Data section.
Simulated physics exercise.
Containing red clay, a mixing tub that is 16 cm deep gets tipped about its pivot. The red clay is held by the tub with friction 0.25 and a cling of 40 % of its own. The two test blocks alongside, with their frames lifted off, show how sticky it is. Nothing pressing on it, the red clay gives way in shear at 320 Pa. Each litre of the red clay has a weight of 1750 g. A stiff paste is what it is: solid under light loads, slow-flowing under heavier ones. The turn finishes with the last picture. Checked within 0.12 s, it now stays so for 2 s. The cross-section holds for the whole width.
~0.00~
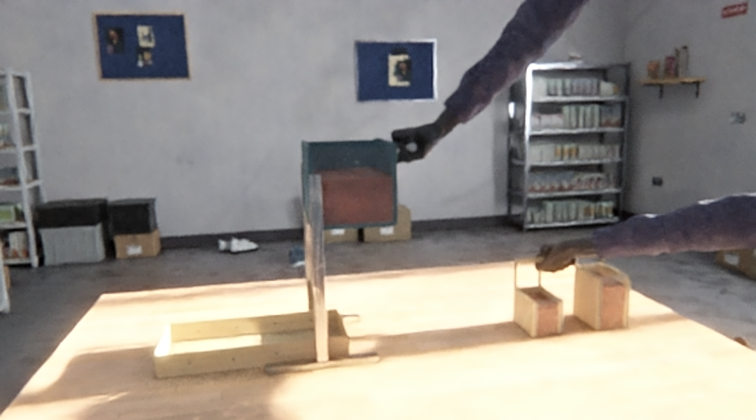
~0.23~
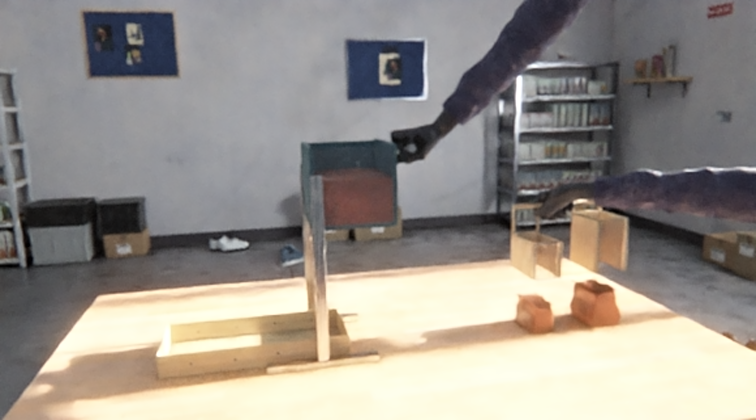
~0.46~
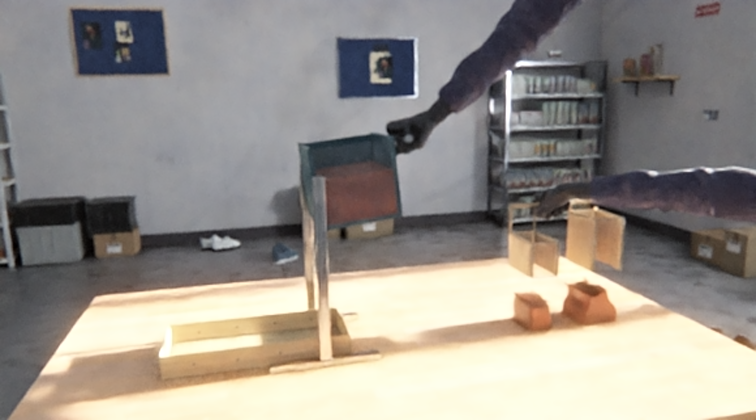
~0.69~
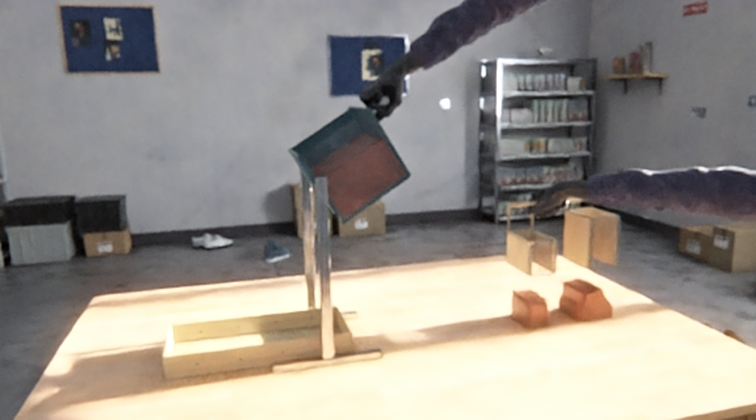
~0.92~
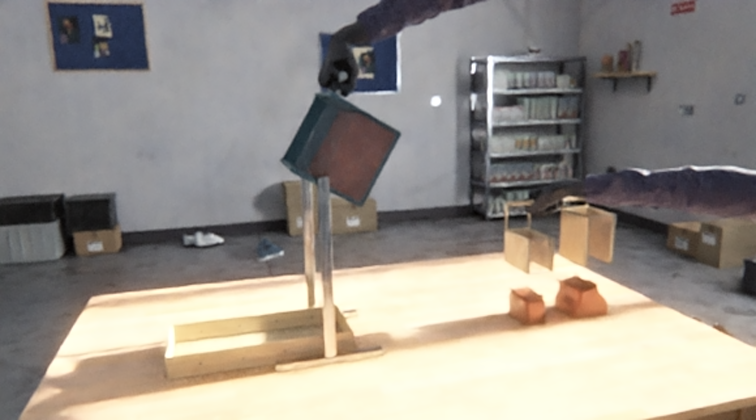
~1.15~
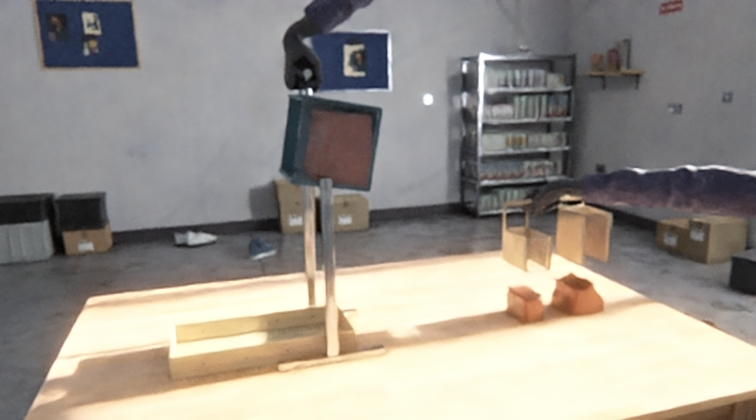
Two arms lifting moulds off red clay blocks, the right one sagging, then tipping a tub of clay leftward on its stand.
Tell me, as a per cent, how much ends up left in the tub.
Close to 100 % is left.
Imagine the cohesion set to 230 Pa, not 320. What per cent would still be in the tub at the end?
Then roughly 80 %.
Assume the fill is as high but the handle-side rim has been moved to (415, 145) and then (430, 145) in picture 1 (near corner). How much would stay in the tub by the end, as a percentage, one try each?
Respectively 70 % and 60 %.
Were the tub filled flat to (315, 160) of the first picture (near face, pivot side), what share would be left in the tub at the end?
That gives some 80 %.
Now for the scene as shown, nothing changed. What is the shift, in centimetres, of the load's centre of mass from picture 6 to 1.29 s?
Some 2 cm.
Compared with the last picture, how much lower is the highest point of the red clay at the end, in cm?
About 3 cm.
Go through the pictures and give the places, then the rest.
In the first picture, handle-side rim at (392, 145), tilt 0 degrees; top of the red clay at (349, 178); blocks stand 7.0 cm, 11 cm (left to right).
In the second picture, handle-side rim at (392, 146), tilt 0 degrees; top of the red clay at (350, 179); blocks stand 7.0 cm, 9.2 cm (left to right).
In the third picture, handle-side rim at (389, 139), tilt 6 degrees; top of the red clay at (388, 170); blocks stand 6.9 cm, 8.4 cm (left to right).
In the fourth picture, handle-side rim at (367, 111), tilt 32 degrees; top of the red clay at (380, 140); blocks stand 6.9 cm, 8.3 cm (left to right).
In the fifth picture, handle-side rim at (331, 97), tilt 59 degrees; top of the red clay at (360, 115); blocks stand 6.9 cm, 8.2 cm (left to right).
In the sixth picture, handle-side rim at (303, 99), tilt 80 degrees; top of the red clay at (332, 112); blocks stand 6.9 cm, 8.0 cm (left to right).
After 1.29 s, the tub is at 80 degrees and holds 100 %.
After 1.46 s, the tub is at 80 degrees and holds 100 %.
After 1.63 s, the tub is at 80 degrees and holds 100 %.
After 1.80 s, the tub is at 80 degrees and holds 100 %.
After 3.15 s, at the end, the tub is at 80 degrees and holds 100 %.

Work to complete.
Reproduce the material word for word, minus the images.

Final result.
Simulated physics exercise.
Containing red clay, a mixing tub that is 16 cm deep gets tipped about its pivot. The red clay is held by the tub with friction 0.25 and a cling of 40 % of its own. The two test blocks alongside, with their frames lifted off, show how sticky it is. Nothing pressing on it, the red clay gives way in shear at 320 Pa. Each litre of the red clay has a weight of 1750 g. A stiff paste is what it is: solid under light loads, slow-flowing under heavier ones. The turn finishes with the last picture. Checked within 0.12 s, it now stays so for 2 s. The cross-section holds for the whole width.
~0.00~
~0.23~
~0.46~
~0.69~
~0.92~
~1.15~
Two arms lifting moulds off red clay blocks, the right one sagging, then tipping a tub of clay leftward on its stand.
Tell me, as a per cent, how much ends up left in the tub.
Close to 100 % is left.
Imagine the cohesion set to 230 Pa, not 320. What per cent would still be in the tub at the end?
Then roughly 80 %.
Assume the fill is as high but the handle-side rim has been moved to (415, 145) and then (430, 145) in picture 1 (near corner). How much would stay in the tub by the end, as a percentage, one try each?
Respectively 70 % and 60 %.
Were the tub filled flat to (315, 160) of the first picture (near face, pivot side), what share would be left in the tub at the end?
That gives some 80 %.
Now for the scene as shown, nothing changed. What is the shift, in centimetres, of the load's centre of mass from picture 6 to 1.29 s?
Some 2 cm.
Compared with the last picture, how much lower is the highest point of the red clay at the end, in cm?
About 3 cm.
Go through the pictures and give the places, then the rest.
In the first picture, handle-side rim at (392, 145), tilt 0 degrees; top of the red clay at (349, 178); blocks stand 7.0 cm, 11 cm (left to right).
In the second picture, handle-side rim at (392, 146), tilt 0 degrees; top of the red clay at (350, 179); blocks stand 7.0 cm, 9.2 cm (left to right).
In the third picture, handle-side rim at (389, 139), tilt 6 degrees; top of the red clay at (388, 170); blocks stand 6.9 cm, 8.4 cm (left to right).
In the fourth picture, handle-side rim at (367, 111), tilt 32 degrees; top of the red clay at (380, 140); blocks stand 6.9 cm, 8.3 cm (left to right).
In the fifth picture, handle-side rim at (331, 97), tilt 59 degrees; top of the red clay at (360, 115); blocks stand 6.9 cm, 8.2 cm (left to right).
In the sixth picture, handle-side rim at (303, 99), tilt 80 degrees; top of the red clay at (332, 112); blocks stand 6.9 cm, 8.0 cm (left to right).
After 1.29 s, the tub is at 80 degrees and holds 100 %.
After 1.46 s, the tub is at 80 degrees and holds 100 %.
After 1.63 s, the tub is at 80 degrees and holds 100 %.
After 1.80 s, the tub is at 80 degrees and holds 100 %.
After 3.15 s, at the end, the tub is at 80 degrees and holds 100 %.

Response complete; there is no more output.